>>>>
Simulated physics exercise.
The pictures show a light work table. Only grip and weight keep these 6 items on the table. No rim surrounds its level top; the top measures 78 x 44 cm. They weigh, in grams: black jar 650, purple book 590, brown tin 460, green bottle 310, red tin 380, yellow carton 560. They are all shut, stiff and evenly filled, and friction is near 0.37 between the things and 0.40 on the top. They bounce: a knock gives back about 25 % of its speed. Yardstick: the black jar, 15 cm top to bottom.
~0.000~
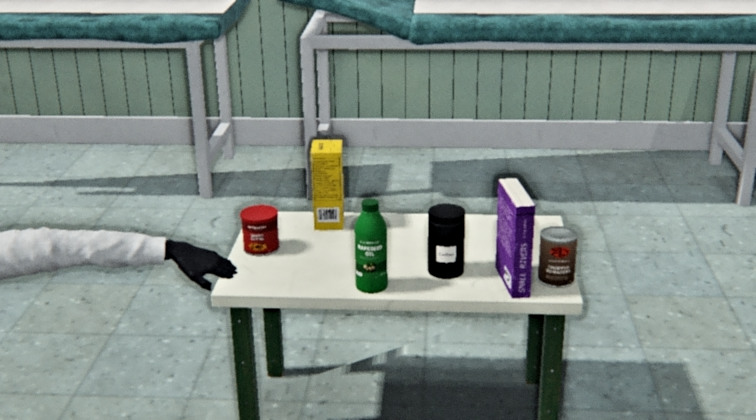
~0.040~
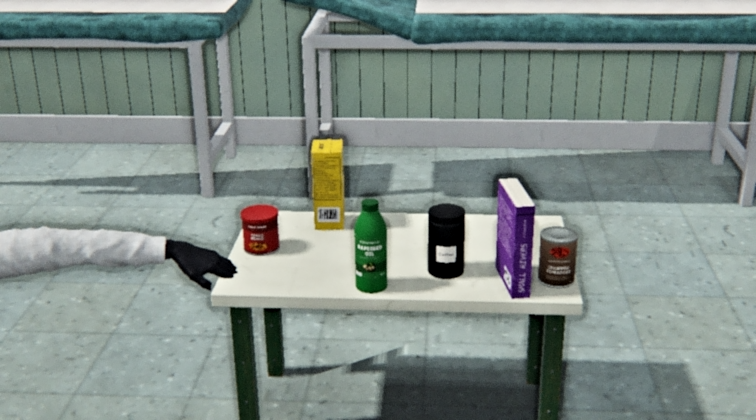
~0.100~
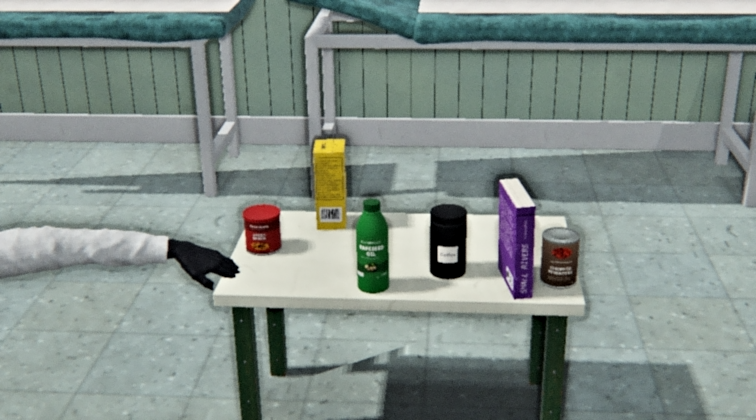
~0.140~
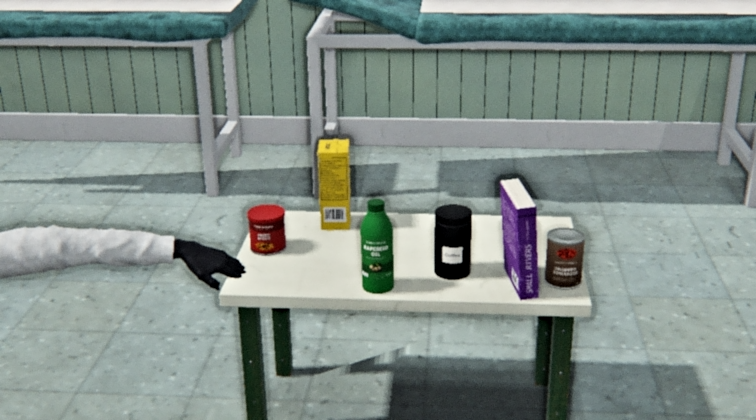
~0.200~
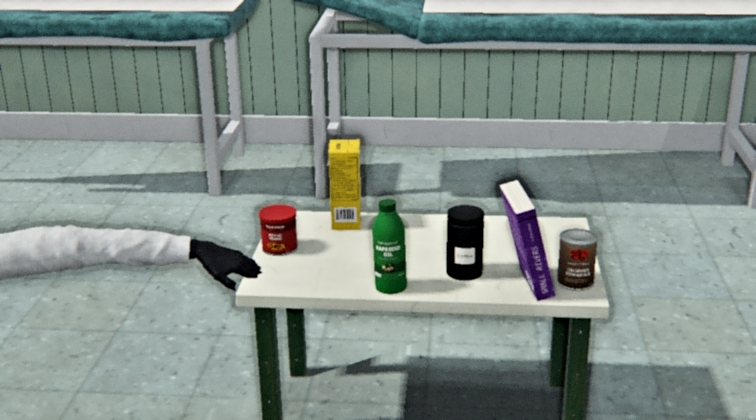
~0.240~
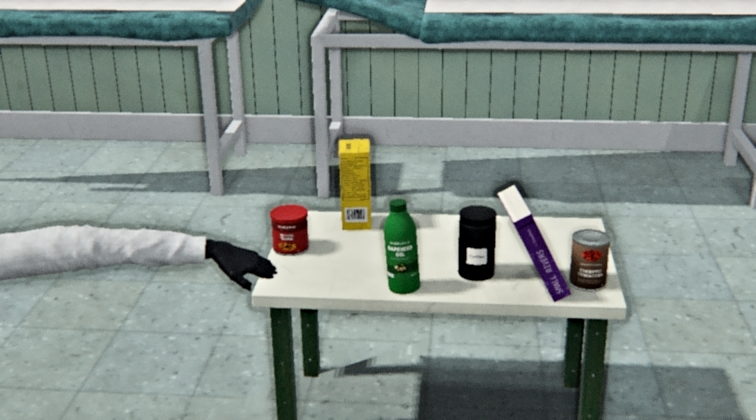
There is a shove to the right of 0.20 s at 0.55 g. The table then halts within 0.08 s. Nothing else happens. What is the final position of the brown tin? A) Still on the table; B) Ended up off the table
Answer: B.
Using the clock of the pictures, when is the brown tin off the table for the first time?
0.4 s or so.
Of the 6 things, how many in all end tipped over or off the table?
All told, 4.
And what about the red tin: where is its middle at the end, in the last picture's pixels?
<<<<
Without the images, write out each line of the data verbatim.

Simulated physics exercise.
The pictures show a light work table. Only grip and weight keep these 6 items on the table. No rim surrounds its level top; the top measures 78 x 44 cm. They weigh, in grams: black jar 650, purple book 590, brown tin 460, green bottle 310, red tin 380, yellow carton 560. They are all shut, stiff and evenly filled, and friction is near 0.37 between the things and 0.40 on the top. They bounce: a knock gives back about 25 % of its speed. Yardstick: the black jar, 15 cm top to bottom.
~0.000~
~0.040~
~0.100~
~0.140~
~0.200~
~0.240~
There is a shove to the right of 0.20 s at 0.55 g. The table then halts within 0.08 s. Nothing else happens. What is the final position of the brown tin? A) Still on the table; B) Ended up off the table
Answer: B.
Using the clock of the pictures, when is the brown tin off the table for the first time?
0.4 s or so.
Of the 6 things, how many in all end tipped over or off the table?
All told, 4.
And what about the red tin: where is its middle at the end, in the last picture's pixels?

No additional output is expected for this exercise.